◆ **Instructions for the task**: Reproduce the material word for word; the images stay out.

◆ **Data lines**:
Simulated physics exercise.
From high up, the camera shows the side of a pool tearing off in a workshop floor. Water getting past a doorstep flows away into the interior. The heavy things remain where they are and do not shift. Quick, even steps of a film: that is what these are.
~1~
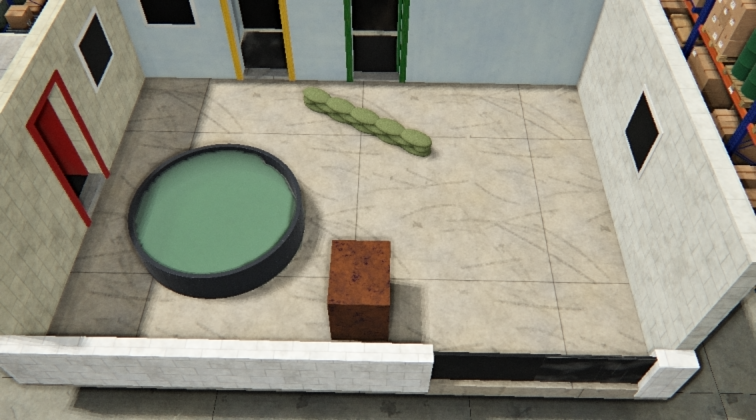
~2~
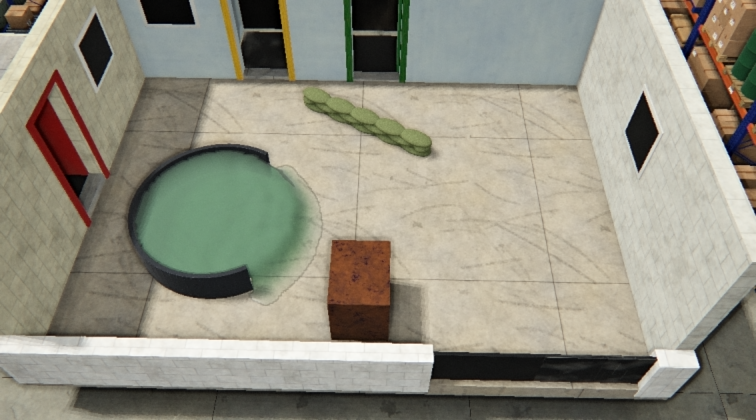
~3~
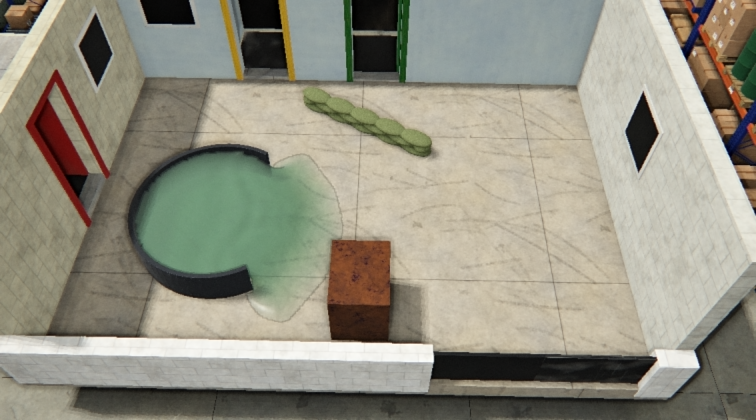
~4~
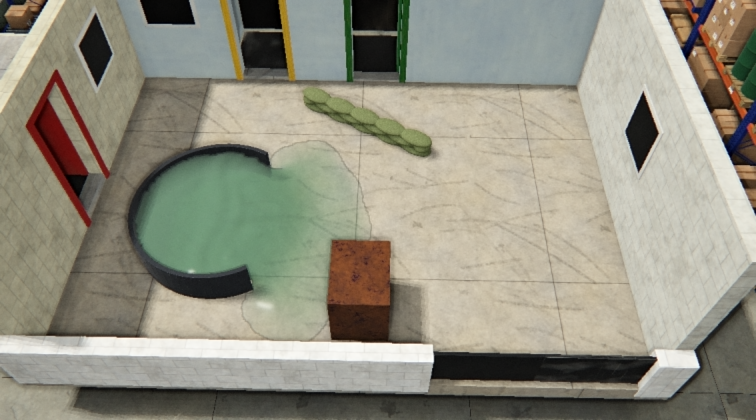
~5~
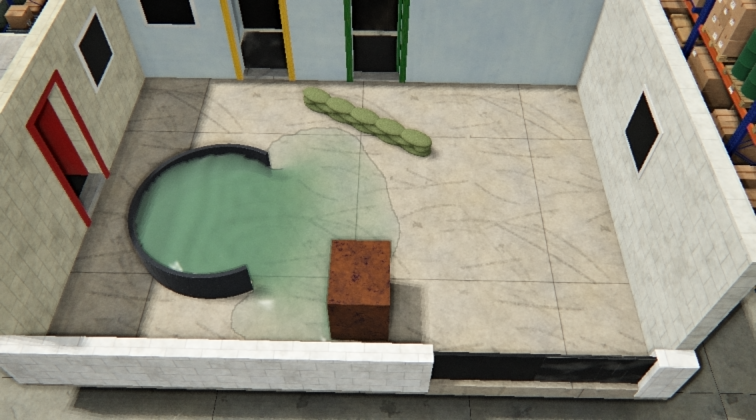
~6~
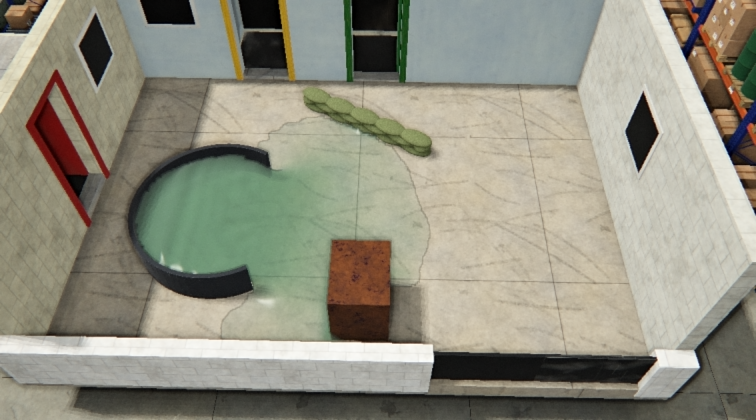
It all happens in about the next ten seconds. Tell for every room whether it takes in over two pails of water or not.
Outcome: Green door: Two buckets at most; yellow door: Two buckets at most; red door: Two buckets at most.
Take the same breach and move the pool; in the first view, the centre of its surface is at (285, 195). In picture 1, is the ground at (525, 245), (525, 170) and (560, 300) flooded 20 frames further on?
Going through the three places: In the spill, in the spill, in the spill.
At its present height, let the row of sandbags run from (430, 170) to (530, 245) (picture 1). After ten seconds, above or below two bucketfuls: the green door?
My reading is that green exceeds the limit.
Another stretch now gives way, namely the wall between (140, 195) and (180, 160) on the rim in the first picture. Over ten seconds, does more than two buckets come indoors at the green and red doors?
As I see it, the green door stays short of it and the red door tops the mark too.
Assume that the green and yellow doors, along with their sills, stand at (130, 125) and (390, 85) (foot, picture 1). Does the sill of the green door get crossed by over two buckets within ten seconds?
Well, the green door comes in low.
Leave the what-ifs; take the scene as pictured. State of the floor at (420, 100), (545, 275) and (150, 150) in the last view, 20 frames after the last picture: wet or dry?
First spot spared, second spot submerged, third spot spared.
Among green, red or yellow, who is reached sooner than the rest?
Answer: The yellow-painted one.
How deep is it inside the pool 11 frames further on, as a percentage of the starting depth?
My figure is about 36 in a hundred.
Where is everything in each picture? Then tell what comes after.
The first picture shows still water in the round pool at (217, 208).
In the second picture, water pours out at (299, 224) and has run to (259, 298).
In the third picture, the front is at (269, 313), out from the gap at (299, 225).
In the fourth picture, water pours out at (299, 225) and has run to (304, 337).
In the fifth picture, water pours out at (299, 226) and has run to a hidden place.
In the sixth picture, the front is at (330, 119), out from the gap at (299, 226).
A moment on, water covers 30 % of the floor; the green door not reached, the yellow door not reached, the red door not reached.
Next, water covers 50 % of the floor; the green door not reached, the yellow door not reached, the red door not reached.
Then, water covers 70 % of the floor; the green door not reached, the yellow door wet at the sill, nothing in, the red door not reached.
Later, water covers 85 % of the floor; the green door wet at the sill, nothing in, the yellow door wet at the sill, nothing in, the red door wet at the sill, nothing in.
In the end, water covers 95 % of the floor; the green door under two buckets in, the yellow door wet at the sill, nothing in, the red door wet at the sill, nothing in.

◆ **Solution**:
Simulated physics exercise.
From high up, the camera shows the side of a pool tearing off in a workshop floor. Water getting past a doorstep flows away into the interior. The heavy things remain where they are and do not shift. Quick, even steps of a film: that is what these are.
~1~
~2~
~3~
~4~
~5~
~6~
It all happens in about the next ten seconds. Tell for every room whether it takes in over two pails of water or not.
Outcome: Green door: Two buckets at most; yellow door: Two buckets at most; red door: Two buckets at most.
Take the same breach and move the pool; in the first view, the centre of its surface is at (285, 195). In picture 1, is the ground at (525, 245), (525, 170) and (560, 300) flooded 20 frames further on?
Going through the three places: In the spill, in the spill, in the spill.
At its present height, let the row of sandbags run from (430, 170) to (530, 245) (picture 1). After ten seconds, above or below two bucketfuls: the green door?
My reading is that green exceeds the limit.
Another stretch now gives way, namely the wall between (140, 195) and (180, 160) on the rim in the first picture. Over ten seconds, does more than two buckets come indoors at the green and red doors?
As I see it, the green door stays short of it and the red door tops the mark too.
Assume that the green and yellow doors, along with their sills, stand at (130, 125) and (390, 85) (foot, picture 1). Does the sill of the green door get crossed by over two buckets within ten seconds?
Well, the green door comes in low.
Leave the what-ifs; take the scene as pictured. State of the floor at (420, 100), (545, 275) and (150, 150) in the last view, 20 frames after the last picture: wet or dry?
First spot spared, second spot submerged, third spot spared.
Among green, red or yellow, who is reached sooner than the rest?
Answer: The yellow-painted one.
How deep is it inside the pool 11 frames further on, as a percentage of the starting depth?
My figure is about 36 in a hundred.
Where is everything in each picture? Then tell what comes after.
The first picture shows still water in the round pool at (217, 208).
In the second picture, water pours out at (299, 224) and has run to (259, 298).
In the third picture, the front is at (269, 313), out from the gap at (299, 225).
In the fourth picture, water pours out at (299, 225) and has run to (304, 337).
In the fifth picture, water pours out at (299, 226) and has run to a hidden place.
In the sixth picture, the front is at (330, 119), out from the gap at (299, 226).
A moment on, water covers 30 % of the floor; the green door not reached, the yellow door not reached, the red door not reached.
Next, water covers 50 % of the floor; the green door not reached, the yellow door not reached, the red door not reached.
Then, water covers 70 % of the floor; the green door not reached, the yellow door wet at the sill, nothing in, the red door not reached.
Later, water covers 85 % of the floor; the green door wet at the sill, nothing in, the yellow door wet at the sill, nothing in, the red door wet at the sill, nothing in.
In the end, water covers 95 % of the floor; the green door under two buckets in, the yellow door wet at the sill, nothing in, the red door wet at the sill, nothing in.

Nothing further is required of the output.